====== Dataset records ======
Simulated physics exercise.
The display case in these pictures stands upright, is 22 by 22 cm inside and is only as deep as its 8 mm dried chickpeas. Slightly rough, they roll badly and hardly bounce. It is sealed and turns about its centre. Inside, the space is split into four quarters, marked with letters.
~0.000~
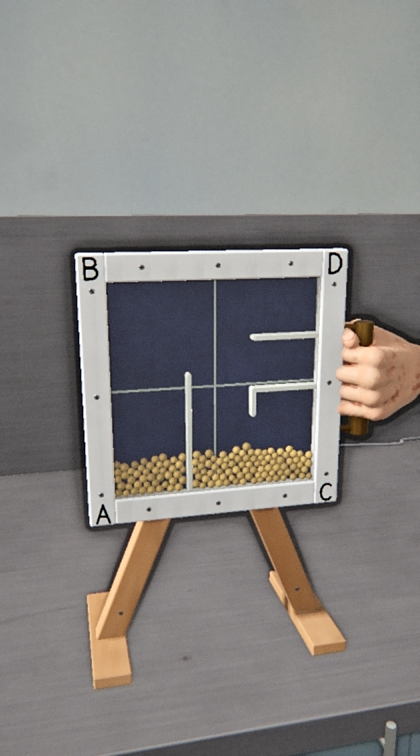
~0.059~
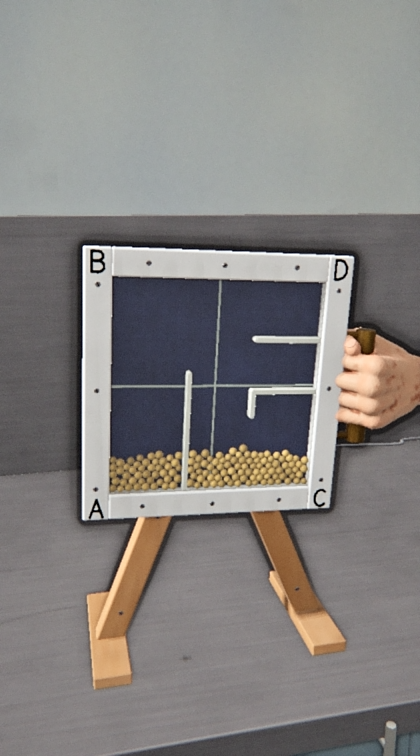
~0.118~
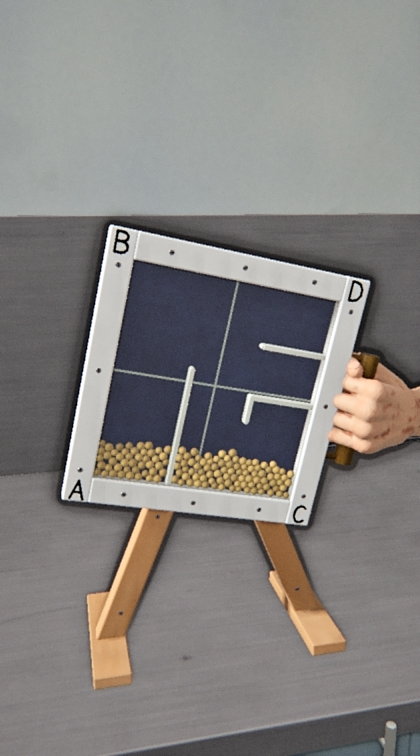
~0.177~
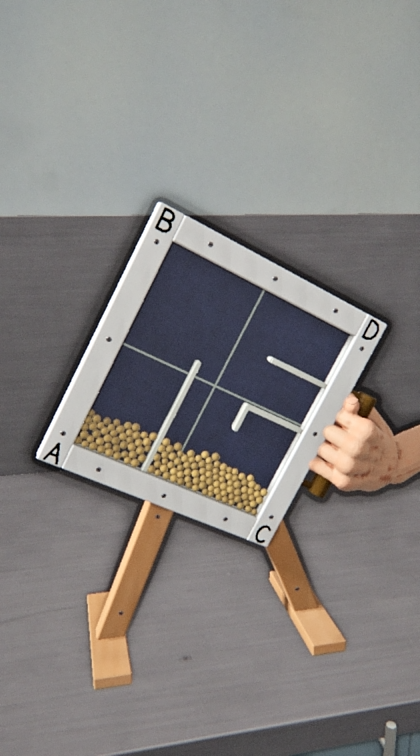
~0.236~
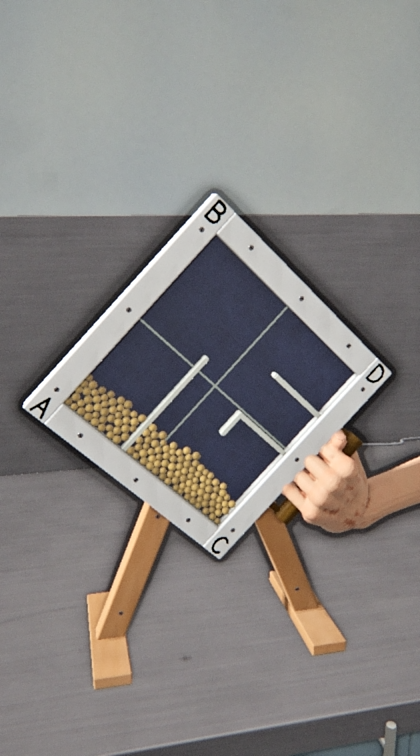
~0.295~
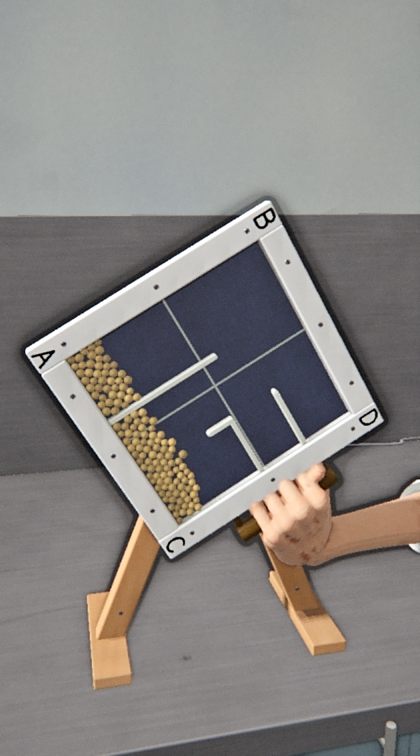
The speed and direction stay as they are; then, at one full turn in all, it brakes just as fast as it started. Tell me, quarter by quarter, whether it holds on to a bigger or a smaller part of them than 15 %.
Quarter A: Bigger. Quarter B: Smaller. Quarter C: Bigger. Quarter D: Smaller.
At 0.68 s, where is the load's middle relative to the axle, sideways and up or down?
4 cm left, 2 cm above.
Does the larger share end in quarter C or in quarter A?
More ends up in quarter A than in the other one.
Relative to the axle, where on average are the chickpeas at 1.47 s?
2 cm left, 8 cm below.
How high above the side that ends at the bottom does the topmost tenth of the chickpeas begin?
Somewhere near 5 cm, I'd say.
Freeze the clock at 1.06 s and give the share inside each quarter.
Quarter A: 25; quarter B: 40; quarter C: 35; quarter D: 0.
After 0.68 s it has turned 165°, the chickpeas' middle is 4 cm left of and 2 cm above the axle; by quarter, A 15 %, B 20 %, C 65 %.
After 1.06 s it has turned 269°, the chickpeas' middle is in line with and 2 cm below the axle; by quarter, A 25 %, B 40 %, C 35 %.
After 1.47 s it has turned 360°, the chickpeas' middle is 2 cm left of and 8 cm below the axle; by quarter, A 65 %, C 35 %.
In the end, by 2.5 s, A 60 %, B 0 %, C 40 %, D 0 %.
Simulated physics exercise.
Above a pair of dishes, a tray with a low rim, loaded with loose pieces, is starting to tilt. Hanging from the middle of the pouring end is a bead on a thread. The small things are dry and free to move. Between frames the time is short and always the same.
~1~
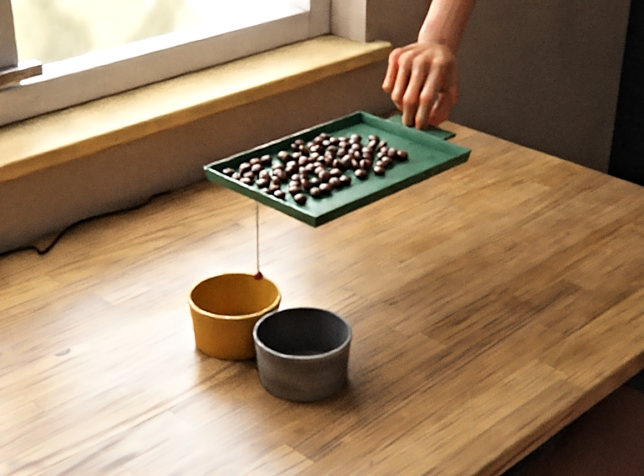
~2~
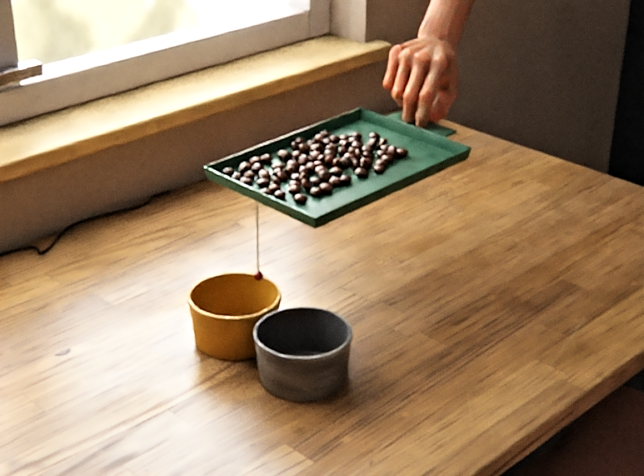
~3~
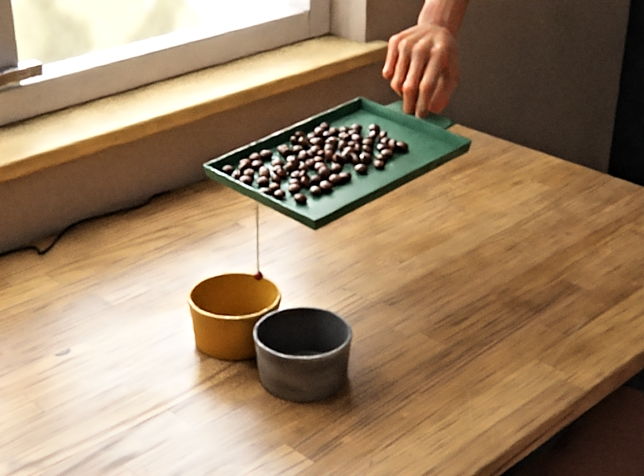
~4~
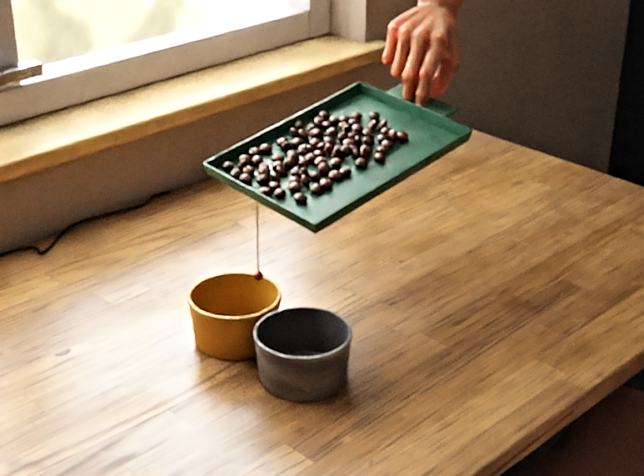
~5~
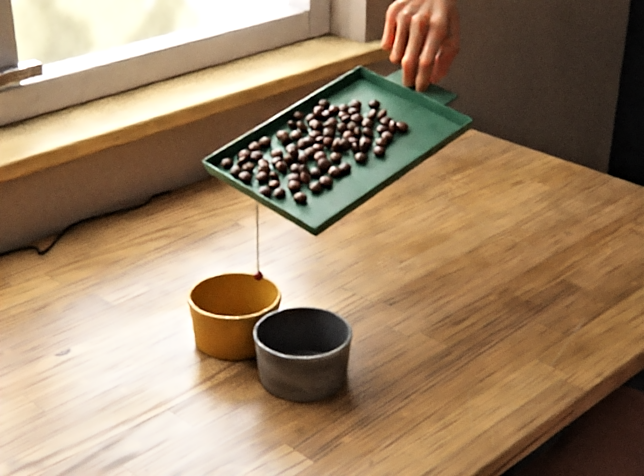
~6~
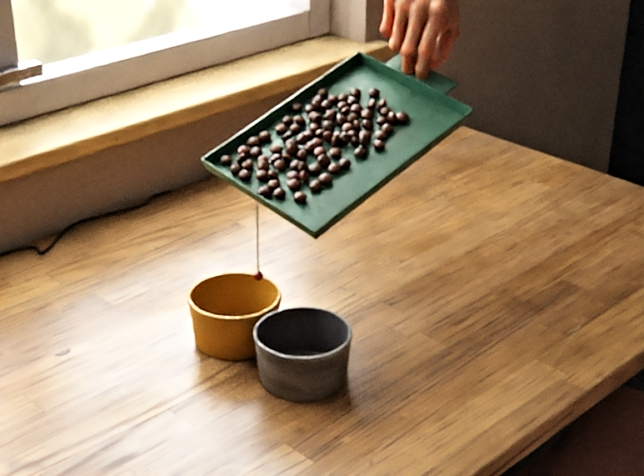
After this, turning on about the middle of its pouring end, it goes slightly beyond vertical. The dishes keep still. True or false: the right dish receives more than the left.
True.
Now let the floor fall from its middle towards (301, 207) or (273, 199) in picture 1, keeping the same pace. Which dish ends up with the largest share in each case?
Well, the dish on the right side comes out on top first, and then the dish on the left side does.
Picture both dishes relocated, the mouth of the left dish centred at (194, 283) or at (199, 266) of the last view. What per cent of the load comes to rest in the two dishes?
First case: Some 50 %; second case: Some 30 %.
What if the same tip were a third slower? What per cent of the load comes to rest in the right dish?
I'd expect close to 80 per cent.
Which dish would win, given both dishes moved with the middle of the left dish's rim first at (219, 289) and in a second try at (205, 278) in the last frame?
First place: The rightmost dish. Second place: The rightmost dish.
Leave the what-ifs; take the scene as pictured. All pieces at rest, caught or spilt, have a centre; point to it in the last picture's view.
About pixel (301, 361).
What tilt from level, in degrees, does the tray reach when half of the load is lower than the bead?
90°.
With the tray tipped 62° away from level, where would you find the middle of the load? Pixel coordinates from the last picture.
======
Short task: Your task is to repeat the data above exactly while excluding the pictures.

Response for this exercise:
Simulated physics exercise.
The display case in these pictures stands upright, is 22 by 22 cm inside and is only as deep as its 8 mm dried chickpeas. Slightly rough, they roll badly and hardly bounce. It is sealed and turns about its centre. Inside, the space is split into four quarters, marked with letters.
~0.000~
~0.059~
~0.118~
~0.177~
~0.236~
~0.295~
The speed and direction stay as they are; then, at one full turn in all, it brakes just as fast as it started. Tell me, quarter by quarter, whether it holds on to a bigger or a smaller part of them than 15 %.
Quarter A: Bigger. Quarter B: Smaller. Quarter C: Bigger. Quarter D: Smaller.
At 0.68 s, where is the load's middle relative to the axle, sideways and up or down?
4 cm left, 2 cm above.
Does the larger share end in quarter C or in quarter A?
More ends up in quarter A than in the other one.
Relative to the axle, where on average are the chickpeas at 1.47 s?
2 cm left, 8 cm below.
How high above the side that ends at the bottom does the topmost tenth of the chickpeas begin?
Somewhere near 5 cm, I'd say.
Freeze the clock at 1.06 s and give the share inside each quarter.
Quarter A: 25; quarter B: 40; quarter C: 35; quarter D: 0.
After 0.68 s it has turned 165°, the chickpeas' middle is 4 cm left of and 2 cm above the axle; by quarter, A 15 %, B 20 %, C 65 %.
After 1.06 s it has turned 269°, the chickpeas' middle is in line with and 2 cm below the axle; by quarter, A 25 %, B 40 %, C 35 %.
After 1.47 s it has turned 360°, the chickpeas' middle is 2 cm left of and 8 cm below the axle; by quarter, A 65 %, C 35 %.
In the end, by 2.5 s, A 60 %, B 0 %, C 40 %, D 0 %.
Simulated physics exercise.
Above a pair of dishes, a tray with a low rim, loaded with loose pieces, is starting to tilt. Hanging from the middle of the pouring end is a bead on a thread. The small things are dry and free to move. Between frames the time is short and always the same.
~1~
~2~
~3~
~4~
~5~
~6~
After this, turning on about the middle of its pouring end, it goes slightly beyond vertical. The dishes keep still. True or false: the right dish receives more than the left.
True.
Now let the floor fall from its middle towards (301, 207) or (273, 199) in picture 1, keeping the same pace. Which dish ends up with the largest share in each case?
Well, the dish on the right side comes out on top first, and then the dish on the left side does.
Picture both dishes relocated, the mouth of the left dish centred at (194, 283) or at (199, 266) of the last view. What per cent of the load comes to rest in the two dishes?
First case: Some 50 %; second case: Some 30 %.
What if the same tip were a third slower? What per cent of the load comes to rest in the right dish?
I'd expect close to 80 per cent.
Which dish would win, given both dishes moved with the middle of the left dish's rim first at (219, 289) and in a second try at (205, 278) in the last frame?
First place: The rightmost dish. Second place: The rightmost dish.
Leave the what-ifs; take the scene as pictured. All pieces at rest, caught or spilt, have a centre; point to it in the last picture's view.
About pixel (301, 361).
What tilt from level, in degrees, does the tray reach when half of the load is lower than the bead?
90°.
With the tray tipped 62° away from level, where would you find the middle of the load? Pixel coordinates from the last picture.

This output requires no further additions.